### What is needed
Reproduce the listing exactly, with no pictures in your copy.

### Data provided
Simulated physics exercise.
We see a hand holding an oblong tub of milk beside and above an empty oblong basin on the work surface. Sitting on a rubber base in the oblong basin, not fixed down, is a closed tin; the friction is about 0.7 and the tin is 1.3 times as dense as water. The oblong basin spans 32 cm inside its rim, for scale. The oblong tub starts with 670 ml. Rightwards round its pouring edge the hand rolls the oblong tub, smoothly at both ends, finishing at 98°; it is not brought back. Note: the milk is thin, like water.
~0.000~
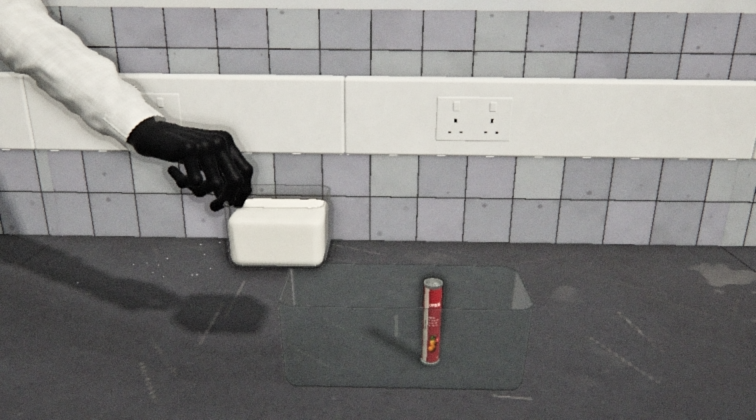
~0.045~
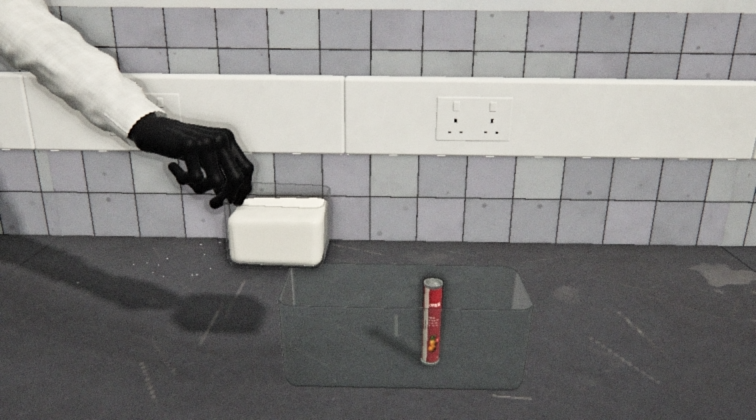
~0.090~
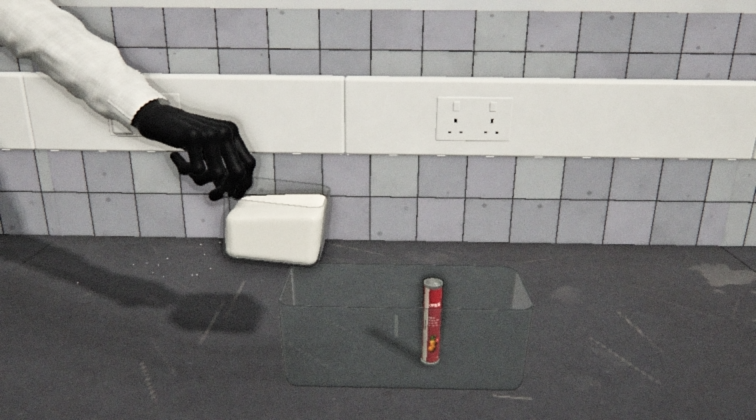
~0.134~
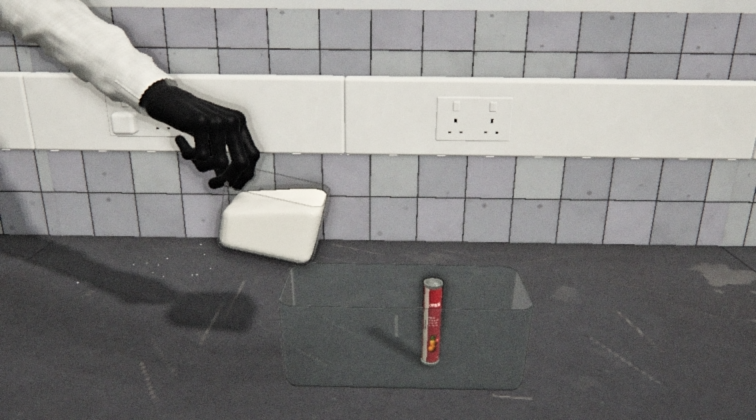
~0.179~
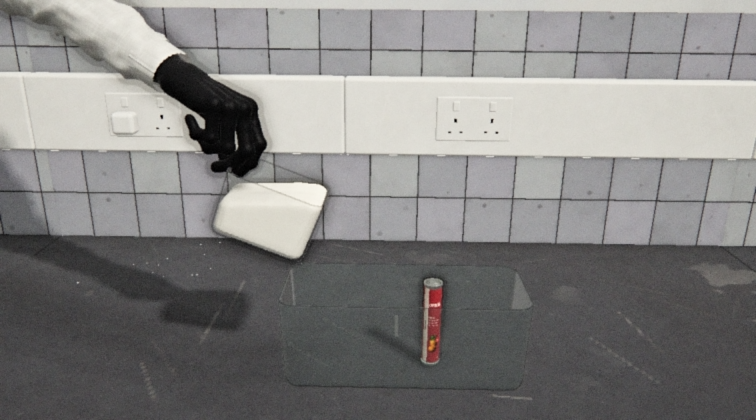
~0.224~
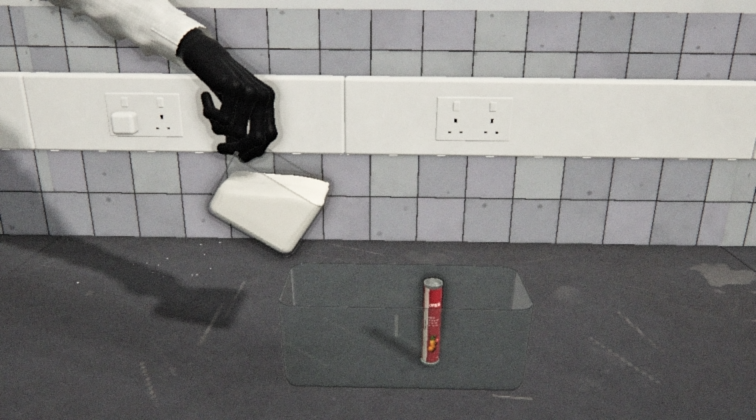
A black-gloved hand tilts a white tub rightwards above the worktop, beside a red tin.
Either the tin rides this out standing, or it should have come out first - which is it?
It ends up tipped over.
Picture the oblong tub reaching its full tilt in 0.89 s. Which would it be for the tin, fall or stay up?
The tin stays on its base.
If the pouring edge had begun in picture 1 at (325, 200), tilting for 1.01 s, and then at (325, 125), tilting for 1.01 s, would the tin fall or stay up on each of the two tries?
Try 1: Still standing; try 2: Still standing.
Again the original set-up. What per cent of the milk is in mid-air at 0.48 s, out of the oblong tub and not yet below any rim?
Roughly 42 %.
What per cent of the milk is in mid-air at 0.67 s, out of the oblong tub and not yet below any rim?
Something like 24 per cent of the total.
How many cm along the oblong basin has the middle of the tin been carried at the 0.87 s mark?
Reading: Roughly 4 cm.
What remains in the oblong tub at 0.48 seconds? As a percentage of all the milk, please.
Around 52 in a hundred.
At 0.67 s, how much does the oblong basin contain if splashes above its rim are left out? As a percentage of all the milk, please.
I'd put it at roughly 66 per cent.
After 0.48 s the tilt is 91° and 53 per cent is still to pour; the tin stands where it began.
After 0.67 s the tilt is 98° and 10 per cent is still to pour; the tin leans 5°.
After 0.87 s the tilt is 98° and 3 per cent is still to pour; the tin leans 41°.
After 1.08 s the tilt is 98° and 0 per cent is still to pour; the tin lies on its side.
In the end the tin lies on its side.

### Answer to this task
Simulated physics exercise.
We see a hand holding an oblong tub of milk beside and above an empty oblong basin on the work surface. Sitting on a rubber base in the oblong basin, not fixed down, is a closed tin; the friction is about 0.7 and the tin is 1.3 times as dense as water. The oblong basin spans 32 cm inside its rim, for scale. The oblong tub starts with 670 ml. Rightwards round its pouring edge the hand rolls the oblong tub, smoothly at both ends, finishing at 98°; it is not brought back. Note: the milk is thin, like water.
~0.000~
~0.045~
~0.090~
~0.134~
~0.179~
~0.224~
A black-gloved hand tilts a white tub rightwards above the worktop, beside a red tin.
Either the tin rides this out standing, or it should have come out first - which is it?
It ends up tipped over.
Picture the oblong tub reaching its full tilt in 0.89 s. Which would it be for the tin, fall or stay up?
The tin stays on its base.
If the pouring edge had begun in picture 1 at (325, 200), tilting for 1.01 s, and then at (325, 125), tilting for 1.01 s, would the tin fall or stay up on each of the two tries?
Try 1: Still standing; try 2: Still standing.
Again the original set-up. What per cent of the milk is in mid-air at 0.48 s, out of the oblong tub and not yet below any rim?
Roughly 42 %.
What per cent of the milk is in mid-air at 0.67 s, out of the oblong tub and not yet below any rim?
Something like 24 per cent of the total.
How many cm along the oblong basin has the middle of the tin been carried at the 0.87 s mark?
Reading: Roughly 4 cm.
What remains in the oblong tub at 0.48 seconds? As a percentage of all the milk, please.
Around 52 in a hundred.
At 0.67 s, how much does the oblong basin contain if splashes above its rim are left out? As a percentage of all the milk, please.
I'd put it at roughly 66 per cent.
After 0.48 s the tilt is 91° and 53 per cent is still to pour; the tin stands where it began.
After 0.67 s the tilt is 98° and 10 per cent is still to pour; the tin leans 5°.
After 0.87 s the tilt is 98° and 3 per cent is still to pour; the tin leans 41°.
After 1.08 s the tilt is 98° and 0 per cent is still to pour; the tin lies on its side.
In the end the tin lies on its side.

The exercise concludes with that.